→ **Material**:
* BEGIN *

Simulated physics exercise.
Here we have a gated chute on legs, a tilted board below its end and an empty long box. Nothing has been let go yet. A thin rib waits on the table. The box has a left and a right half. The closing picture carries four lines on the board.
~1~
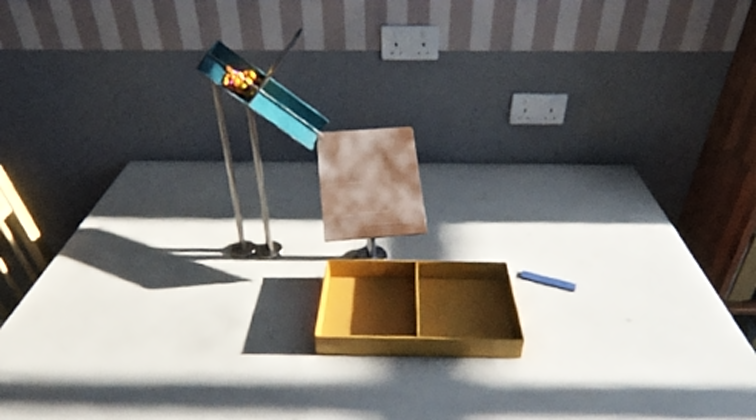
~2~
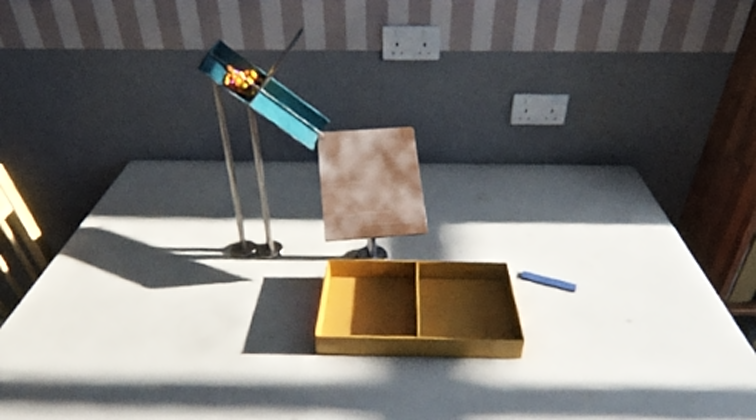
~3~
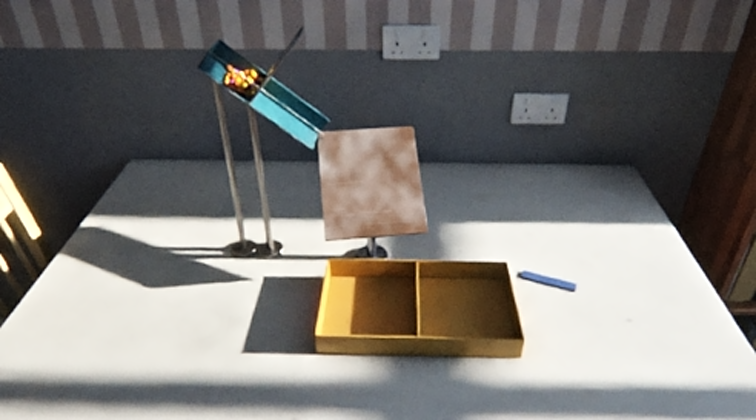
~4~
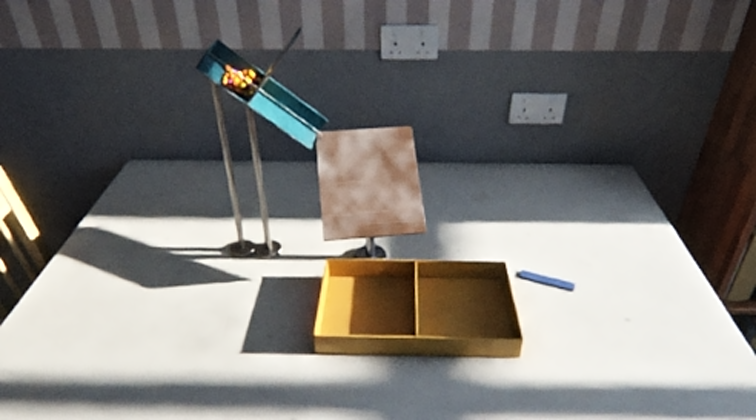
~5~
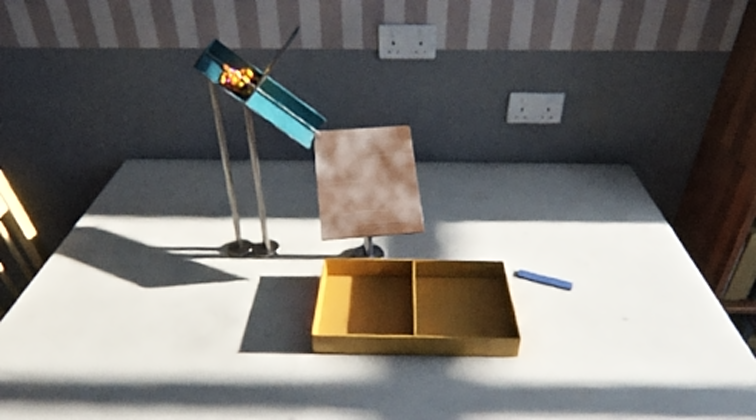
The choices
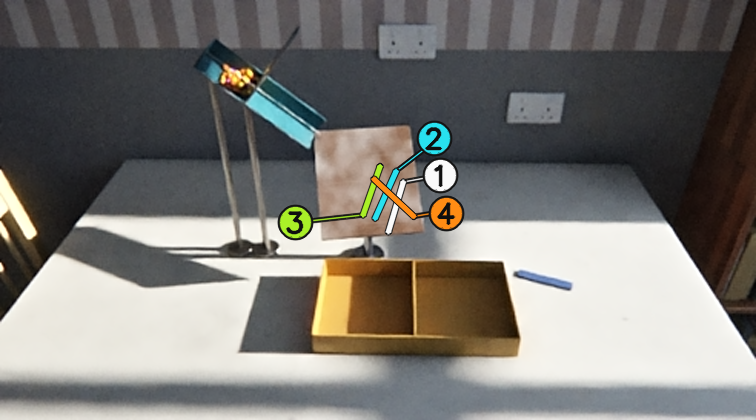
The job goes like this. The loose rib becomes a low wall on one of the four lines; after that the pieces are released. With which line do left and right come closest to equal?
Line 4 does it best.
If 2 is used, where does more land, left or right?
Left.
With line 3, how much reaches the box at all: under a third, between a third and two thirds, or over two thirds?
Line 3 gives over two thirds.
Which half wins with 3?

* END *

→ **Your objective**: Reproduce all of the material above word for word. Omit the pictures.

→ **Expected answer**:
Simulated physics exercise.
Here we have a gated chute on legs, a tilted board below its end and an empty long box. Nothing has been let go yet. A thin rib waits on the table. The box has a left and a right half. The closing picture carries four lines on the board.
~1~
~2~
~3~
~4~
~5~
The choices
The job goes like this. The loose rib becomes a low wall on one of the four lines; after that the pieces are released. With which line do left and right come closest to equal?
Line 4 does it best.
If 2 is used, where does more land, left or right?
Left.
With line 3, how much reaches the box at all: under a third, between a third and two thirds, or over two thirds?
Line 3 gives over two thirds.
Which half wins with 3?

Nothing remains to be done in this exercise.